+++ Dataset excerpt
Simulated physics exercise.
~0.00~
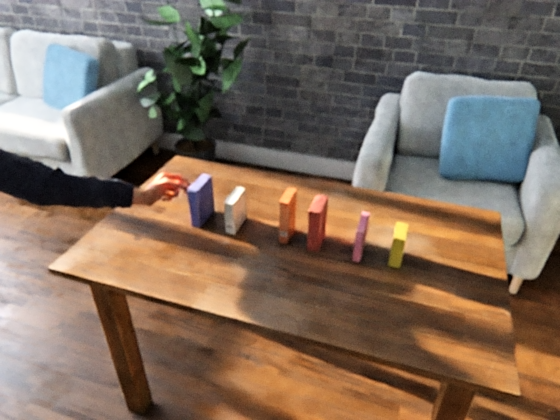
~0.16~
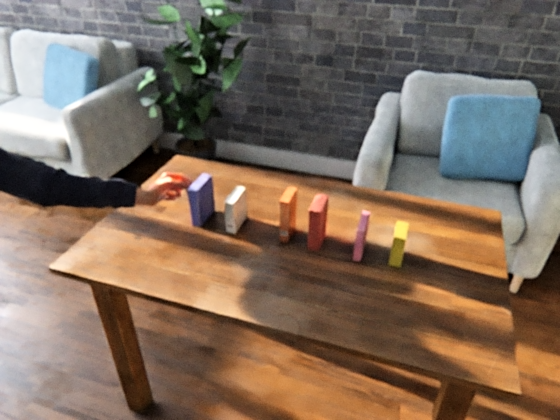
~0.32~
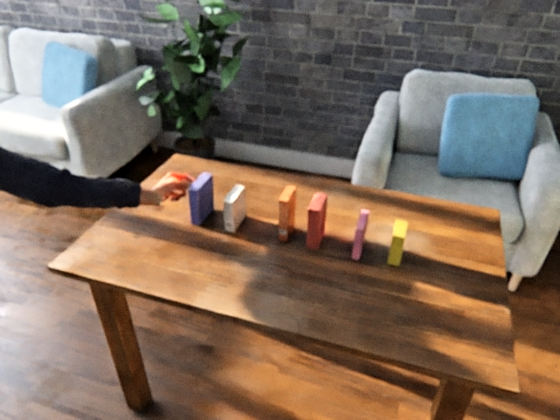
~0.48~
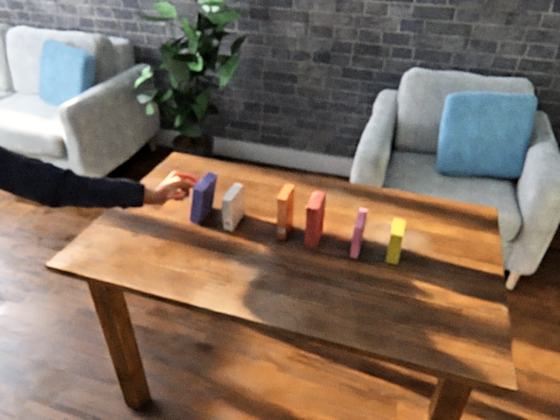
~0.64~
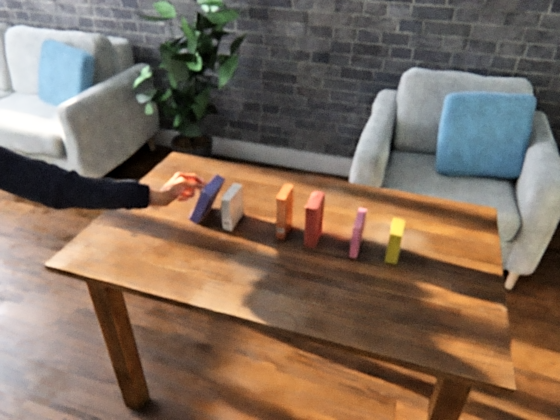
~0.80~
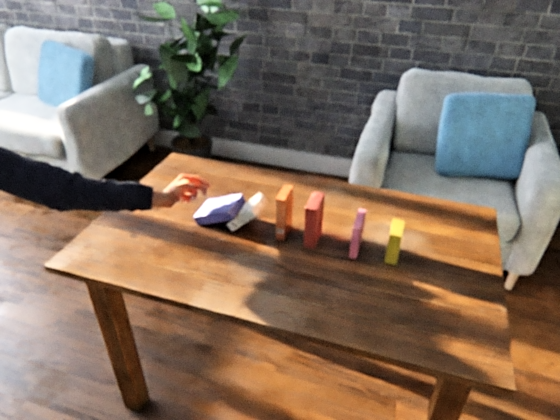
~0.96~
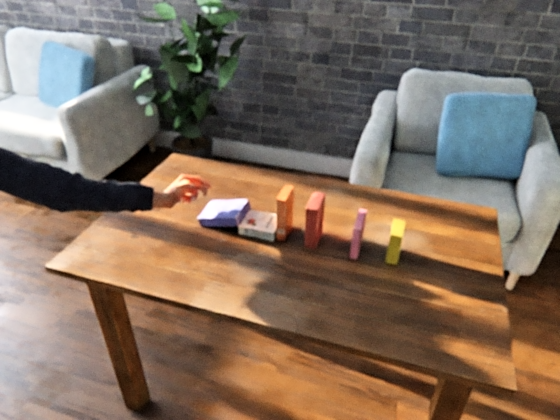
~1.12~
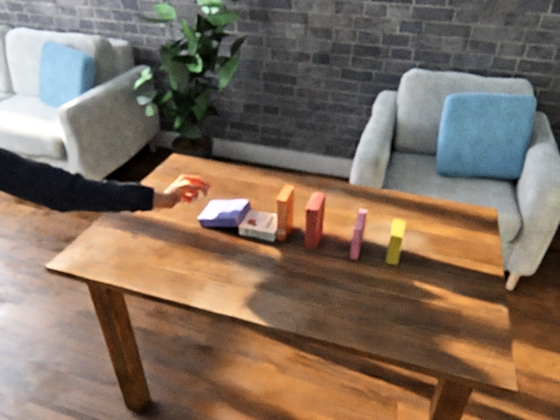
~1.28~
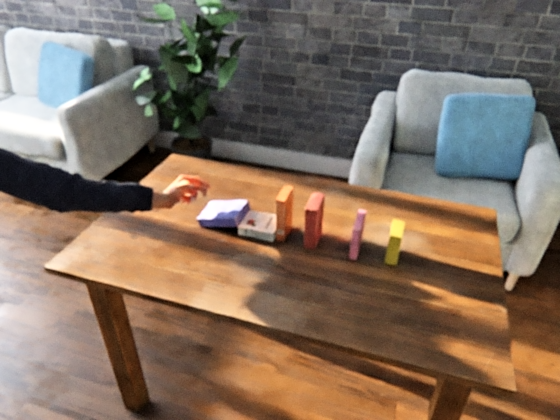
In the video, a hand at the left slowly tips a blue block in a row of upright pieces on a wooden table until it falls rightward, knocking down the white one beside it. The orange, red, pink and yellow pieces remain standing as the hand hovers nearby.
++++++
Task details –
Copy the listing over exactly, skipping the pictures it holds.

Solution to this task –
Simulated physics exercise.
~0.00~
~0.16~
~0.32~
~0.48~
~0.64~
~0.80~
~0.96~
~1.12~
~1.28~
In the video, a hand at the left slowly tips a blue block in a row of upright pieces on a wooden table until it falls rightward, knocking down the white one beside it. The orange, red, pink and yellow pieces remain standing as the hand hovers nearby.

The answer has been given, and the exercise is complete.